Repeat every line of the material, character for character.
====
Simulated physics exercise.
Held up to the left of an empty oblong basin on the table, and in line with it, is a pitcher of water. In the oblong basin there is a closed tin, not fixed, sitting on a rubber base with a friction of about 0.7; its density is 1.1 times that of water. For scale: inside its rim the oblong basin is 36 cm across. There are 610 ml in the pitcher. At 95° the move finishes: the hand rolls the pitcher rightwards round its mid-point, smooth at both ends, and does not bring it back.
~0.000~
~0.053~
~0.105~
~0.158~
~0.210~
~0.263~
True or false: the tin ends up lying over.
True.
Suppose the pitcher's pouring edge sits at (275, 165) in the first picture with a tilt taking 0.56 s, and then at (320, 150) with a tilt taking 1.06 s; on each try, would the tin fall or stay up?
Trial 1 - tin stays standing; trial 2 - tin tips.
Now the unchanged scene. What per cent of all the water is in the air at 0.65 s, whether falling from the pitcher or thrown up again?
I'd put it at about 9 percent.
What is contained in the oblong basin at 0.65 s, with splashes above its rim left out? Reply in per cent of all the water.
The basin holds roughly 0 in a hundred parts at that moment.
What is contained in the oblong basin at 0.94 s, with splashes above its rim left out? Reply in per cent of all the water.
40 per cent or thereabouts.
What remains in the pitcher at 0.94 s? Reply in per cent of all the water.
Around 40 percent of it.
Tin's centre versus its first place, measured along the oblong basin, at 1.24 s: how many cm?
====
Task output —
Simulated physics exercise.
Held up to the left of an empty oblong basin on the table, and in line with it, is a pitcher of water. In the oblong basin there is a closed tin, not fixed, sitting on a rubber base with a friction of about 0.7; its density is 1.1 times that of water. For scale: inside its rim the oblong basin is 36 cm across. There are 610 ml in the pitcher. At 95° the move finishes: the hand rolls the pitcher rightwards round its mid-point, smooth at both ends, and does not bring it back.
~0.000~
~0.053~
~0.105~
~0.158~
~0.210~
~0.263~
True or false: the tin ends up lying over.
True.
Suppose the pitcher's pouring edge sits at (275, 165) in the first picture with a tilt taking 0.56 s, and then at (320, 150) with a tilt taking 1.06 s; on each try, would the tin fall or stay up?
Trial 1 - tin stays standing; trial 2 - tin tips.
Now the unchanged scene. What per cent of all the water is in the air at 0.65 s, whether falling from the pitcher or thrown up again?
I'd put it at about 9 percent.
What is contained in the oblong basin at 0.65 s, with splashes above its rim left out? Reply in per cent of all the water.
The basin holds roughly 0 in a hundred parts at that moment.
What is contained in the oblong basin at 0.94 s, with splashes above its rim left out? Reply in per cent of all the water.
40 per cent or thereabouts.
What remains in the pitcher at 0.94 s? Reply in per cent of all the water.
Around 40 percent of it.
Tin's centre versus its first place, measured along the oblong basin, at 1.24 s: how many cm?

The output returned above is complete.